**REQUIREMENTS**
Wherever the word "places" appears in the entries, copy the whole line.

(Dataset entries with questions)
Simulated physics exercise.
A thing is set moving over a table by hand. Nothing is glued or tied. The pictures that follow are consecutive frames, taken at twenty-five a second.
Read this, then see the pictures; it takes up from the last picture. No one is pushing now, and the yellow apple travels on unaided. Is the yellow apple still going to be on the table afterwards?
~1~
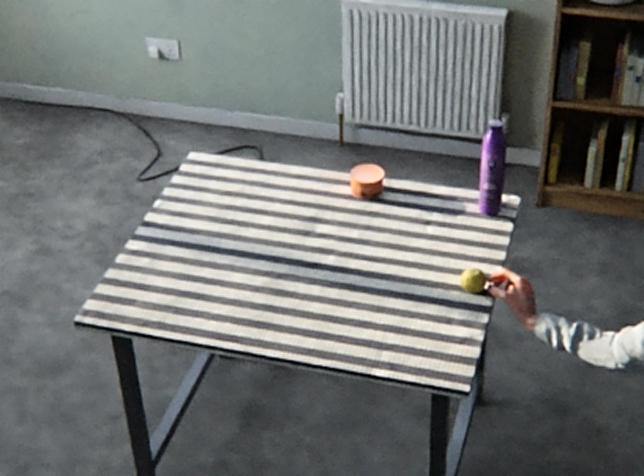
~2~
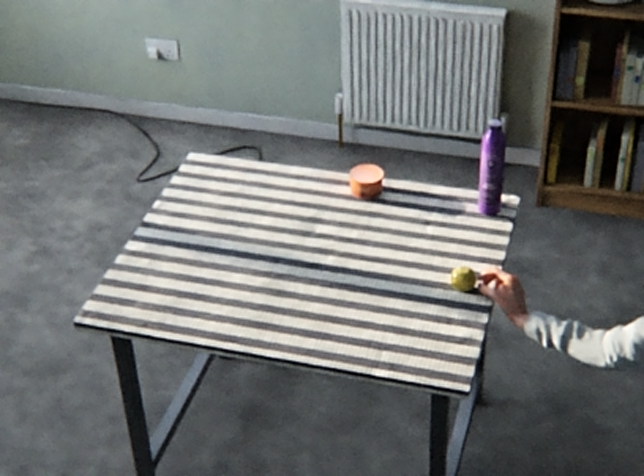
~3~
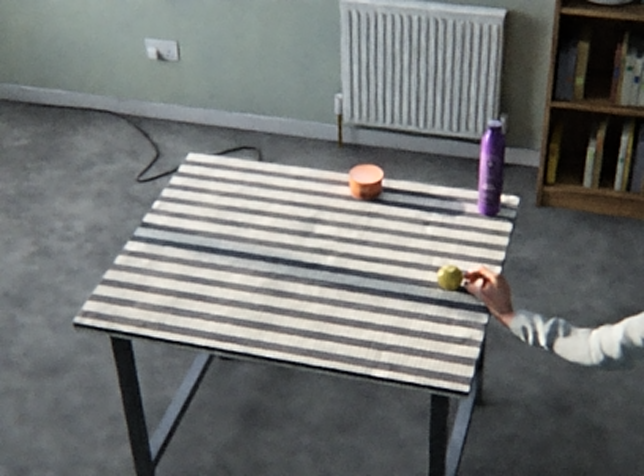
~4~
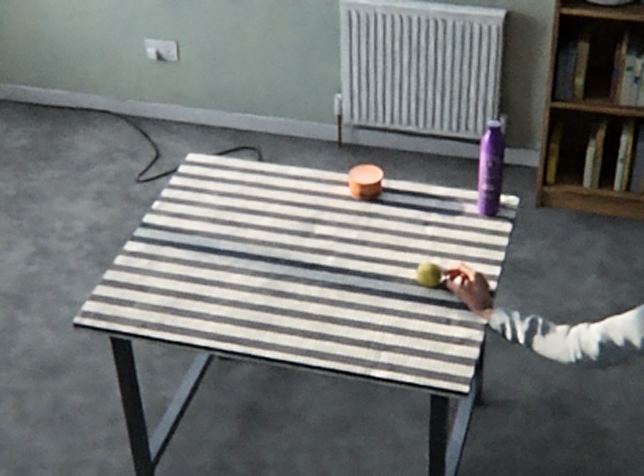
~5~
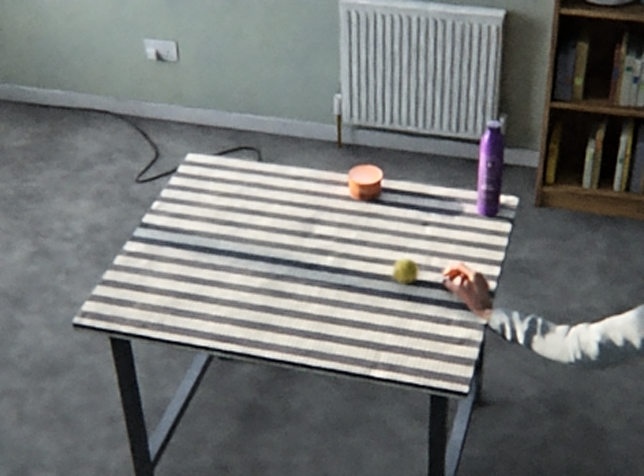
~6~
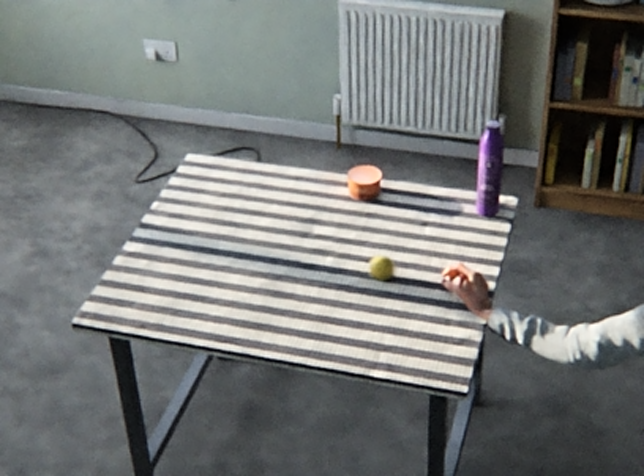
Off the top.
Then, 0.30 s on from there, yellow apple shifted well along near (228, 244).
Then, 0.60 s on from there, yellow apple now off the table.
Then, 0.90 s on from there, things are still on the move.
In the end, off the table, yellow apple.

* * *

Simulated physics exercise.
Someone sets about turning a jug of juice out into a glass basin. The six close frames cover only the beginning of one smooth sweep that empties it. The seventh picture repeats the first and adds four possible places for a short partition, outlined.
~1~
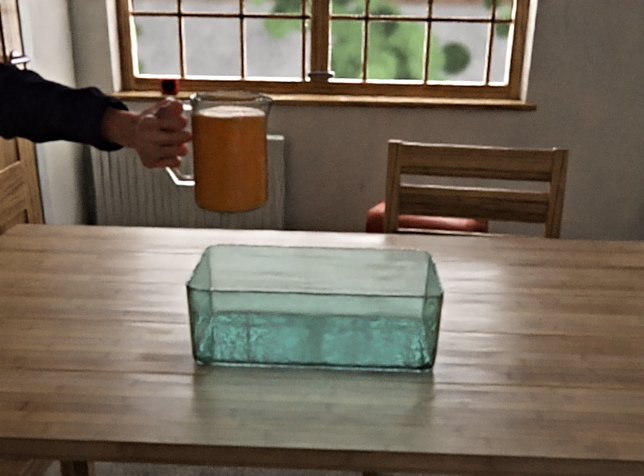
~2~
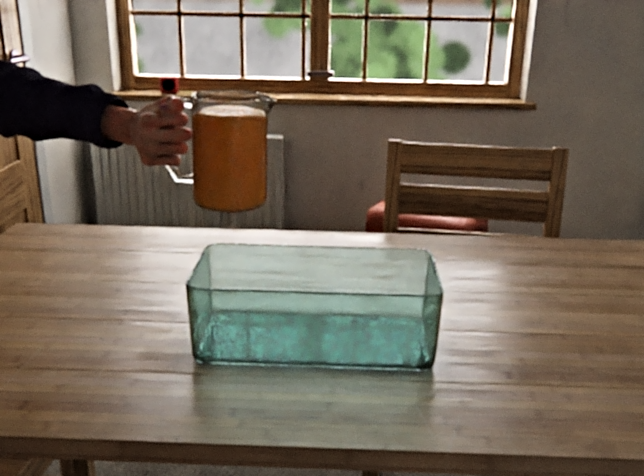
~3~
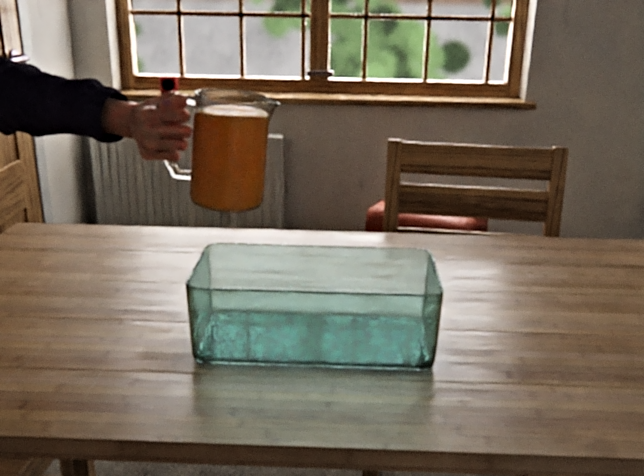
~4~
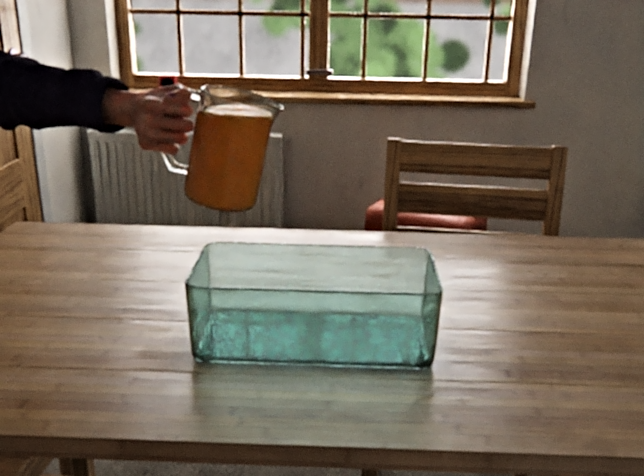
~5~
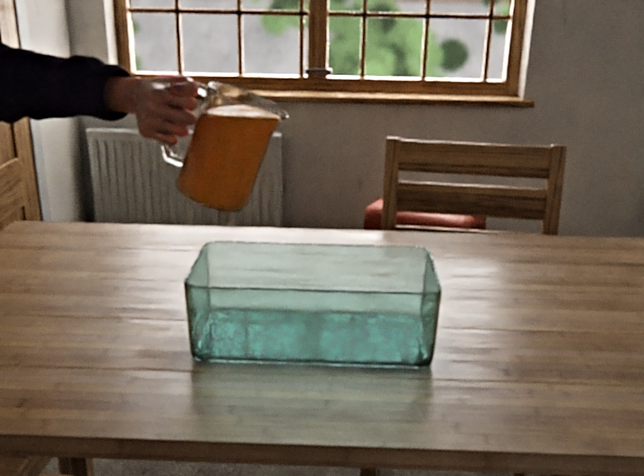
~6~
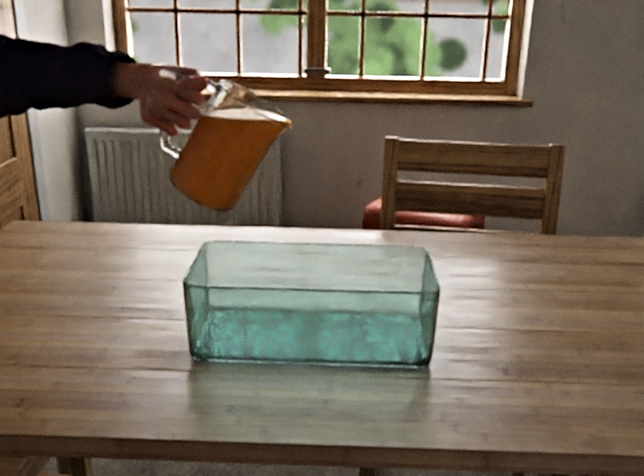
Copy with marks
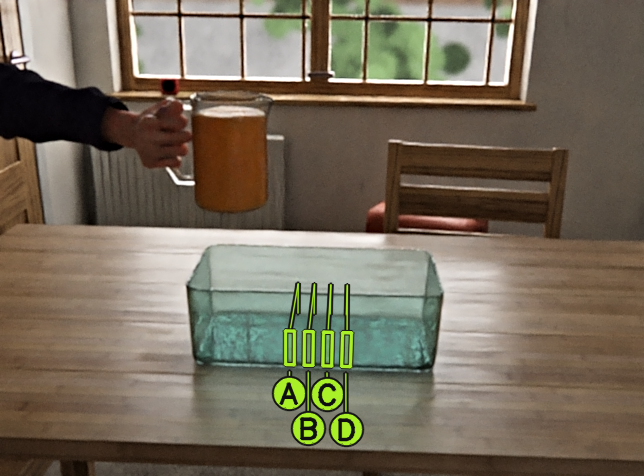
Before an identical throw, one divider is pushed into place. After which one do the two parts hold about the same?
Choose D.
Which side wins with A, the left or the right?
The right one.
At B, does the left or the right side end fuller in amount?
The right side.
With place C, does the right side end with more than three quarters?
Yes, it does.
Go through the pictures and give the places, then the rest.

==

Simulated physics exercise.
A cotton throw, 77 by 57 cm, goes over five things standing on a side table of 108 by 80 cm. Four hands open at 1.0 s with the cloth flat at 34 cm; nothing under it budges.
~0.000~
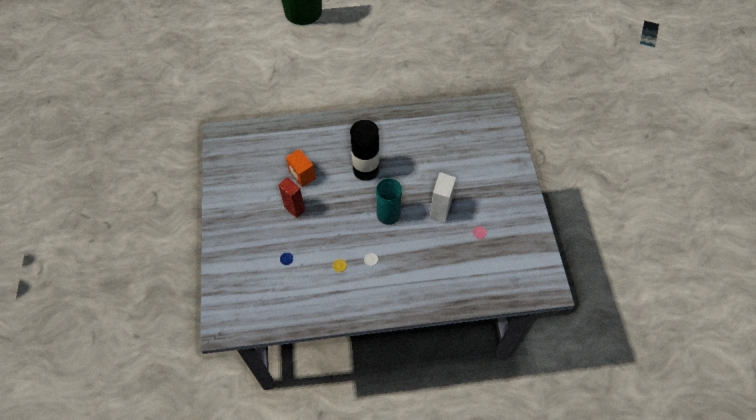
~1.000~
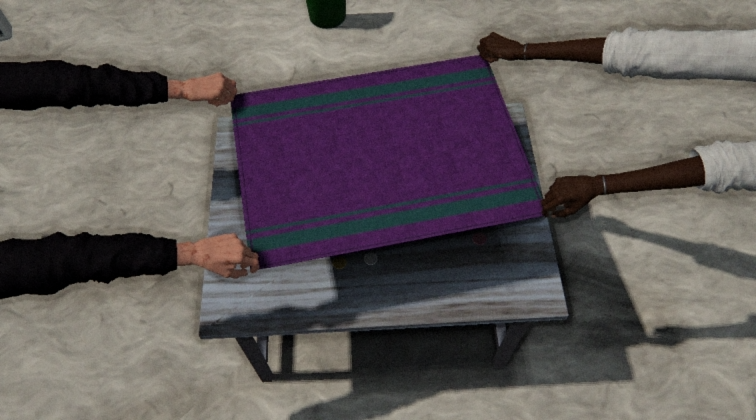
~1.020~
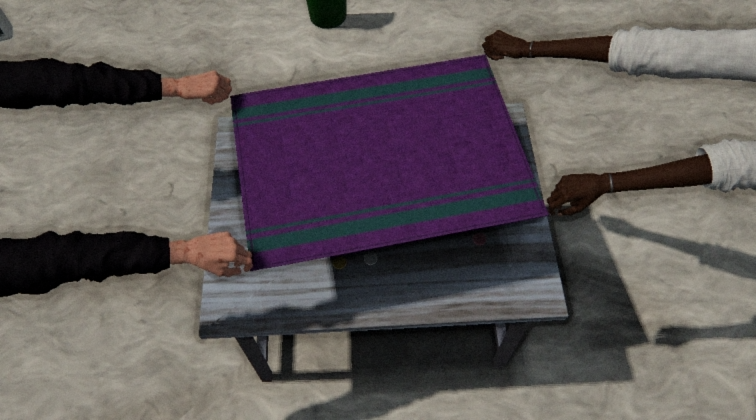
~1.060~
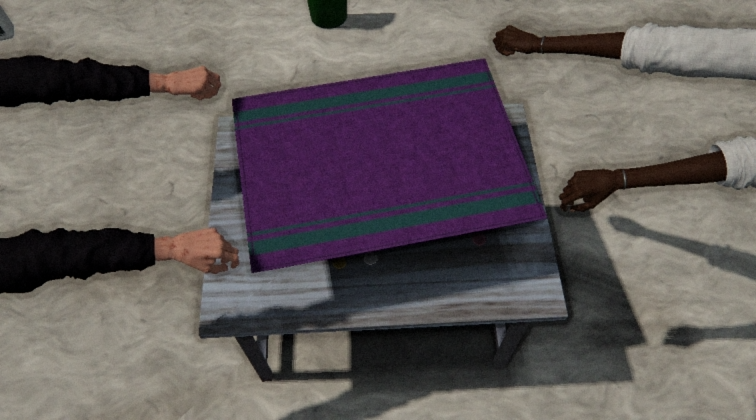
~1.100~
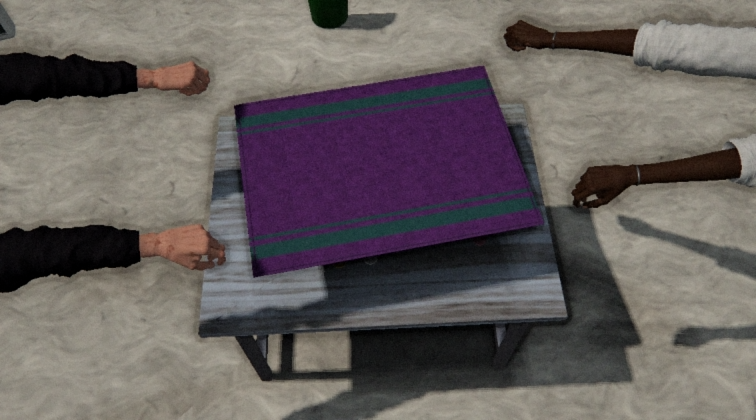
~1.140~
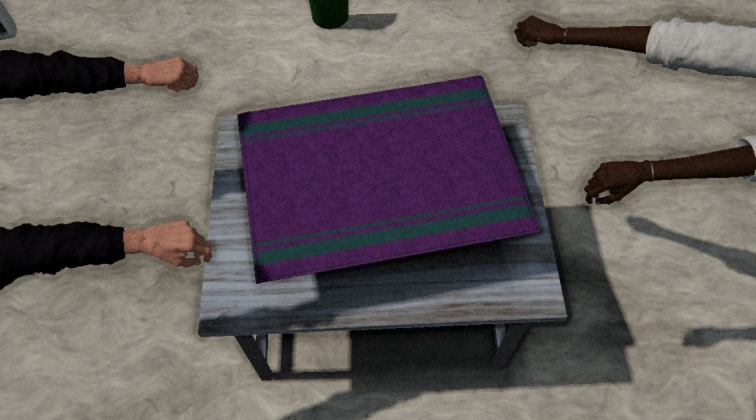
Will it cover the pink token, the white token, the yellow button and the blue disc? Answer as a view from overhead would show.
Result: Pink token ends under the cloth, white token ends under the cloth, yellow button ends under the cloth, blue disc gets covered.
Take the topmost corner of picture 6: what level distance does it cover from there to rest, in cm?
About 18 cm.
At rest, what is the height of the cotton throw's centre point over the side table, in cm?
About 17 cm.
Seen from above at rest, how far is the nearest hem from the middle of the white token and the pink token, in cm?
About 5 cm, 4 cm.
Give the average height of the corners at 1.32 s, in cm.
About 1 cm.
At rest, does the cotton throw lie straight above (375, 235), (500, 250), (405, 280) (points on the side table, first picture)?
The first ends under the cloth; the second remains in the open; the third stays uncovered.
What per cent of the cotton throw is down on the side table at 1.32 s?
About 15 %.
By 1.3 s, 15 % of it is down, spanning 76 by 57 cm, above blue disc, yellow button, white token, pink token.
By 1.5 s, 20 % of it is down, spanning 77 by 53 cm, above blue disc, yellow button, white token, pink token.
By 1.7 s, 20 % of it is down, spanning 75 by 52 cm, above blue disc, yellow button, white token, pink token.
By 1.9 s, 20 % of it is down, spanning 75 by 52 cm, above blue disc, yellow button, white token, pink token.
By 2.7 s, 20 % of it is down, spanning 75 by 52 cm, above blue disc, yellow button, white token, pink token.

**OUTPUT BELOW**
Someone sets about turning a jug of juice out into a glass basin. The six close frames cover only the beginning of one smooth sweep that empties it. The seventh picture repeats the first and adds four possible places for a short partition, outlined.
Go through the pictures and give the places, then the rest.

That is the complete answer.